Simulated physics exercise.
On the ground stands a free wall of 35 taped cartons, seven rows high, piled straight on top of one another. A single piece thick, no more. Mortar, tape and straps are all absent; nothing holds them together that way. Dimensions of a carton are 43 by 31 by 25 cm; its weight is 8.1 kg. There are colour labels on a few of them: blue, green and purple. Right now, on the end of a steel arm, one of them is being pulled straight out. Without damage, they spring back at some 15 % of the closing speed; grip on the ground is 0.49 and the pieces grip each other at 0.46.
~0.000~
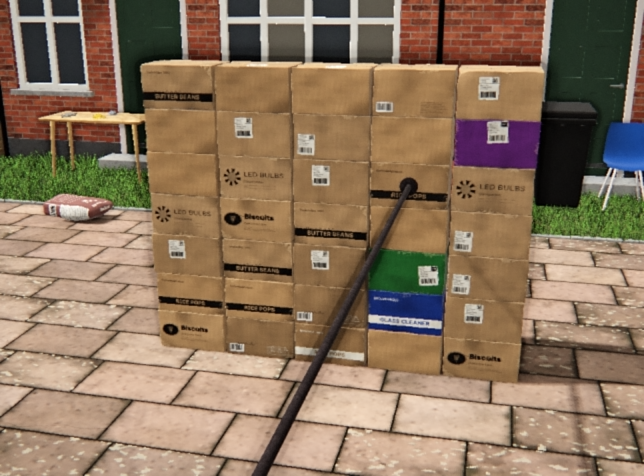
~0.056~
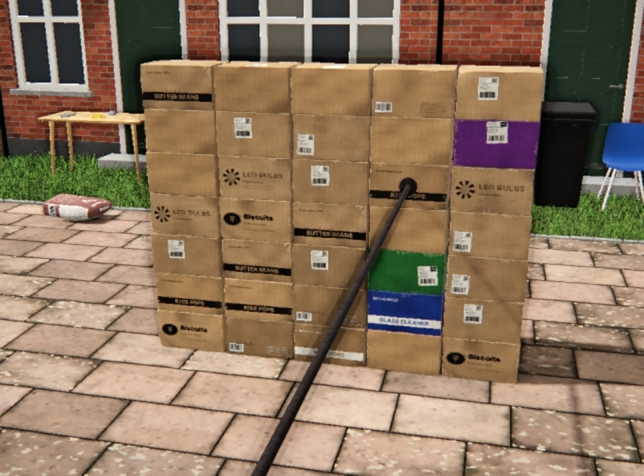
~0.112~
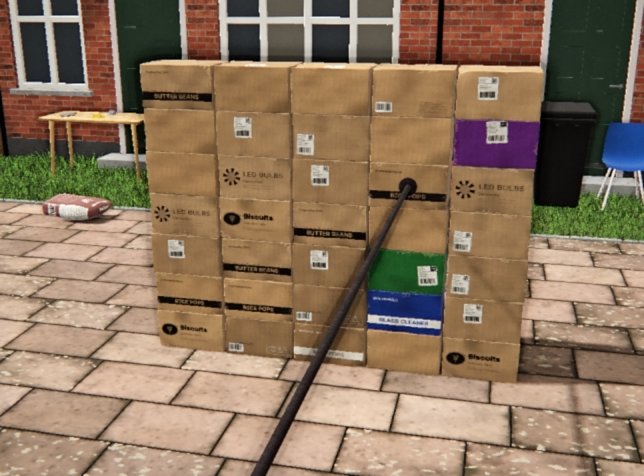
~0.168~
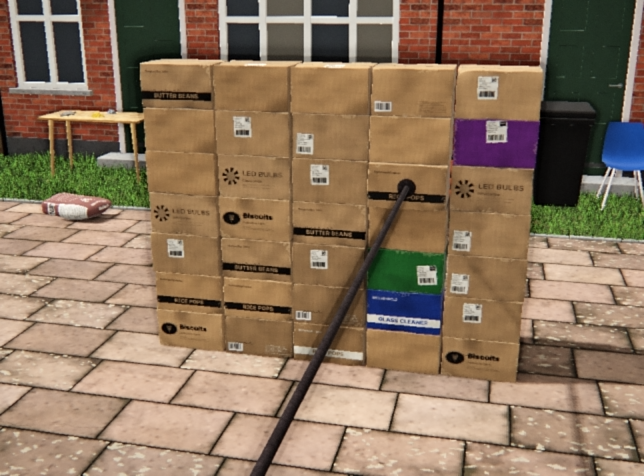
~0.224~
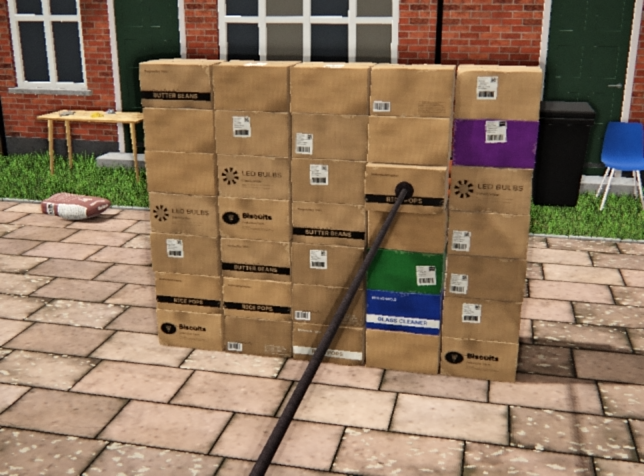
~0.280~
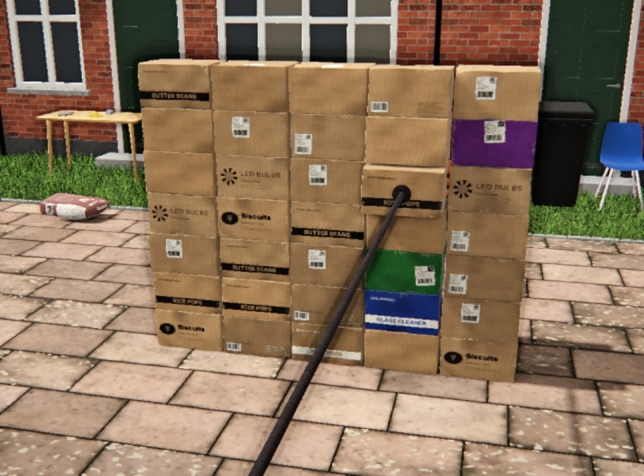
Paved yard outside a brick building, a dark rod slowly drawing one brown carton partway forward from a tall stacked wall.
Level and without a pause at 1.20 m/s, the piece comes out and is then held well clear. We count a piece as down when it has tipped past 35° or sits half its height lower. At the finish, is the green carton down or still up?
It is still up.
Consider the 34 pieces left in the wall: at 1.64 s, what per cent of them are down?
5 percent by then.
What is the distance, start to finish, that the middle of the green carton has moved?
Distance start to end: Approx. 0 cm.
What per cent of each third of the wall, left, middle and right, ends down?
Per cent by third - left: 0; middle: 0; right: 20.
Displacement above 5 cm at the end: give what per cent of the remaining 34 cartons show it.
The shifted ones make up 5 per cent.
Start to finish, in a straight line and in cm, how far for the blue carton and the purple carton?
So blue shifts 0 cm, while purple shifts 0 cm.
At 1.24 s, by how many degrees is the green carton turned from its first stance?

WRITTEN PROBLEM:
Quote each line of the listing exactly, but leave the pictures out.

WRITTEN RESPONSE:
Simulated physics exercise.
On the ground stands a free wall of 35 taped cartons, seven rows high, piled straight on top of one another. A single piece thick, no more. Mortar, tape and straps are all absent; nothing holds them together that way. Dimensions of a carton are 43 by 31 by 25 cm; its weight is 8.1 kg. There are colour labels on a few of them: blue, green and purple. Right now, on the end of a steel arm, one of them is being pulled straight out. Without damage, they spring back at some 15 % of the closing speed; grip on the ground is 0.49 and the pieces grip each other at 0.46.
~0.000~
~0.056~
~0.112~
~0.168~
~0.224~
~0.280~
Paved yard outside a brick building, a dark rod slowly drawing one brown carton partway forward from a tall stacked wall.
Level and without a pause at 1.20 m/s, the piece comes out and is then held well clear. We count a piece as down when it has tipped past 35° or sits half its height lower. At the finish, is the green carton down or still up?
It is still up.
Consider the 34 pieces left in the wall: at 1.64 s, what per cent of them are down?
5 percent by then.
What is the distance, start to finish, that the middle of the green carton has moved?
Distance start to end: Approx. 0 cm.
What per cent of each third of the wall, left, middle and right, ends down?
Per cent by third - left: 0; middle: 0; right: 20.
Displacement above 5 cm at the end: give what per cent of the remaining 34 cartons show it.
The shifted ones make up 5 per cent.
Start to finish, in a straight line and in cm, how far for the blue carton and the purple carton?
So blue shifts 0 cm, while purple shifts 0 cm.
At 1.24 s, by how many degrees is the green carton turned from its first stance?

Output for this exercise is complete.